Problem requirements. Produce a word-for-word copy of the listing below without its pictures.

Dataset extract.
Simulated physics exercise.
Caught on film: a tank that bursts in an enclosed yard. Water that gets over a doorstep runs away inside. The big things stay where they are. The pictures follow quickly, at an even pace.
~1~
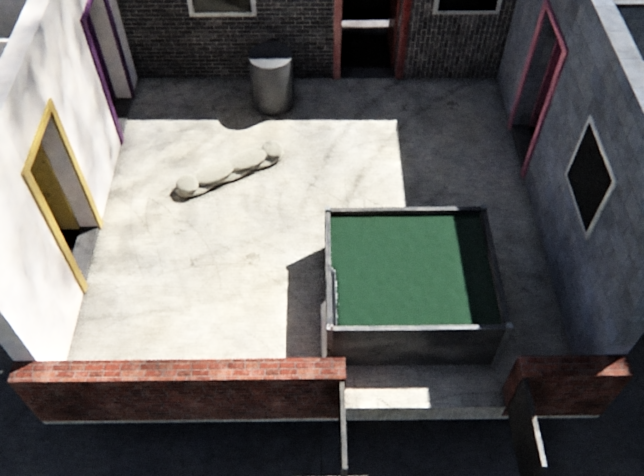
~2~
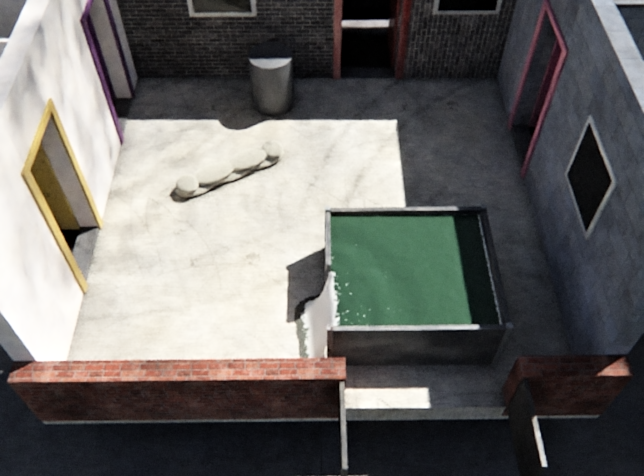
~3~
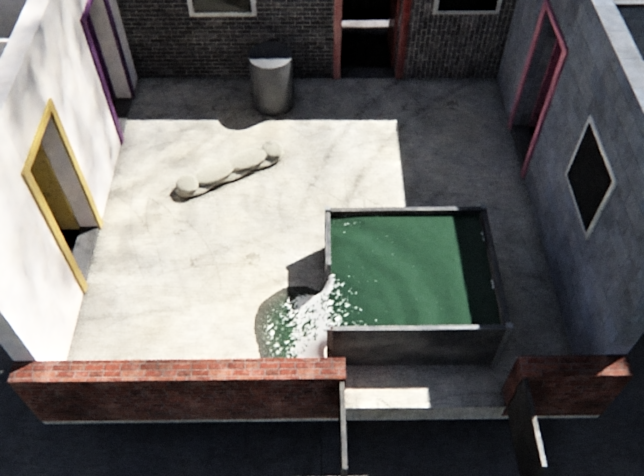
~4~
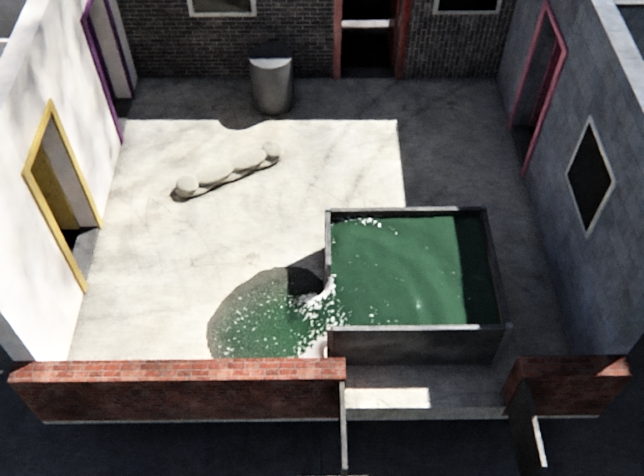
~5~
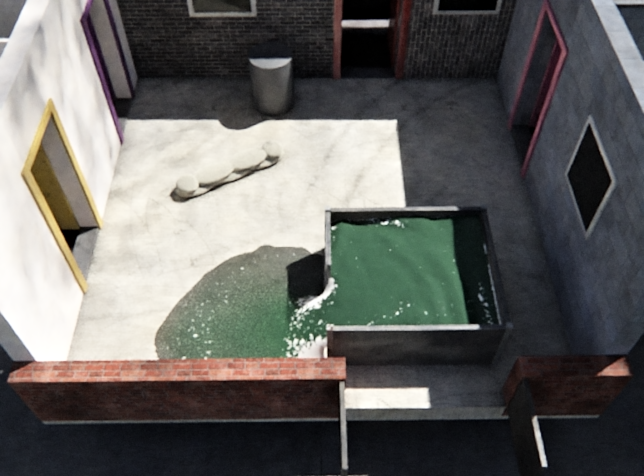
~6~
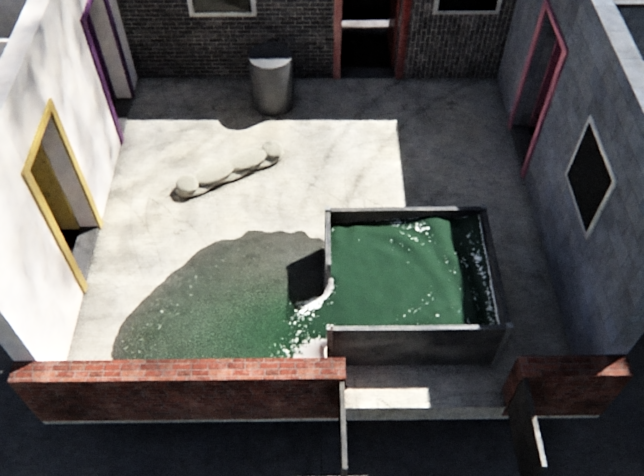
A square tank of green water in a walled yard burst open on its left side, and the water gushed out in white froth, then spread leftward across the pale floor in a widening pool.
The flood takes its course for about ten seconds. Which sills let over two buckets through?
The pink door admits no more than that; the purple door lets in a lot; the yellow door lets in a lot; the red door admits no more than that.
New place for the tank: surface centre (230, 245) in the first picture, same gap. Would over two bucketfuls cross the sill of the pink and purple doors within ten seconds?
In short: The pink door holds; the purple door floods.
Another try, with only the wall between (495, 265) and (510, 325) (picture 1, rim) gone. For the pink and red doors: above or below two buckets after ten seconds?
My reading: Pink door takes less, red door takes more.
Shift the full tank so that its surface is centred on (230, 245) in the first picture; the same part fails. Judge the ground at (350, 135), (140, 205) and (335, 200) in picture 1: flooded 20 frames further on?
In that order: Dry, wet, not flooded.
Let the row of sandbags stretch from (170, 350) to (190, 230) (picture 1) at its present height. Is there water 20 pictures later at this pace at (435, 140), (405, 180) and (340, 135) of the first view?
In that order: Clear, clear, wet.
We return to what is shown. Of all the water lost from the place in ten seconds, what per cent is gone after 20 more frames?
Close to 35 %.
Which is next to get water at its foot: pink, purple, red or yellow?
It is the yellow door.
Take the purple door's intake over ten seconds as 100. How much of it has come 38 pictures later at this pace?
Close to 30 %.
A moment on, water covers 25 % of the floor; the pink door not reached, the purple door not reached, the yellow door under two buckets in, the red door not reached.
Next, water covers 30 % of the floor; the pink door not reached, the purple door not reached, the yellow door over two buckets in, the red door not reached.
Then, water covers 45 % of the floor; the pink door not reached, the purple door under two buckets in, the yellow door far over two buckets in, the red door not reached.
Later, water covers 80 % of the floor; the pink door not reached, the purple door over two buckets in, the yellow door far over two buckets in, the red door wet at the sill, nothing in.
In the end, water covers 95 % of the floor; the pink door wet at the sill, nothing in, the purple door far over two buckets in, the yellow door far over two buckets in, the red door wet at the sill, nothing in.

The output.
Simulated physics exercise.
Caught on film: a tank that bursts in an enclosed yard. Water that gets over a doorstep runs away inside. The big things stay where they are. The pictures follow quickly, at an even pace.
~1~
~2~
~3~
~4~
~5~
~6~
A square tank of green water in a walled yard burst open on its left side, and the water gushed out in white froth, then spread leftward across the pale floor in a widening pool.
The flood takes its course for about ten seconds. Which sills let over two buckets through?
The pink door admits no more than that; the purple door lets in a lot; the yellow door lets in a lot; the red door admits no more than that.
New place for the tank: surface centre (230, 245) in the first picture, same gap. Would over two bucketfuls cross the sill of the pink and purple doors within ten seconds?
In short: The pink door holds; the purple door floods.
Another try, with only the wall between (495, 265) and (510, 325) (picture 1, rim) gone. For the pink and red doors: above or below two buckets after ten seconds?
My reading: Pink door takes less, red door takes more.
Shift the full tank so that its surface is centred on (230, 245) in the first picture; the same part fails. Judge the ground at (350, 135), (140, 205) and (335, 200) in picture 1: flooded 20 frames further on?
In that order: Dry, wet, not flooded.
Let the row of sandbags stretch from (170, 350) to (190, 230) (picture 1) at its present height. Is there water 20 pictures later at this pace at (435, 140), (405, 180) and (340, 135) of the first view?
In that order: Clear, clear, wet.
We return to what is shown. Of all the water lost from the place in ten seconds, what per cent is gone after 20 more frames?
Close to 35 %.
Which is next to get water at its foot: pink, purple, red or yellow?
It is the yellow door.
Take the purple door's intake over ten seconds as 100. How much of it has come 38 pictures later at this pace?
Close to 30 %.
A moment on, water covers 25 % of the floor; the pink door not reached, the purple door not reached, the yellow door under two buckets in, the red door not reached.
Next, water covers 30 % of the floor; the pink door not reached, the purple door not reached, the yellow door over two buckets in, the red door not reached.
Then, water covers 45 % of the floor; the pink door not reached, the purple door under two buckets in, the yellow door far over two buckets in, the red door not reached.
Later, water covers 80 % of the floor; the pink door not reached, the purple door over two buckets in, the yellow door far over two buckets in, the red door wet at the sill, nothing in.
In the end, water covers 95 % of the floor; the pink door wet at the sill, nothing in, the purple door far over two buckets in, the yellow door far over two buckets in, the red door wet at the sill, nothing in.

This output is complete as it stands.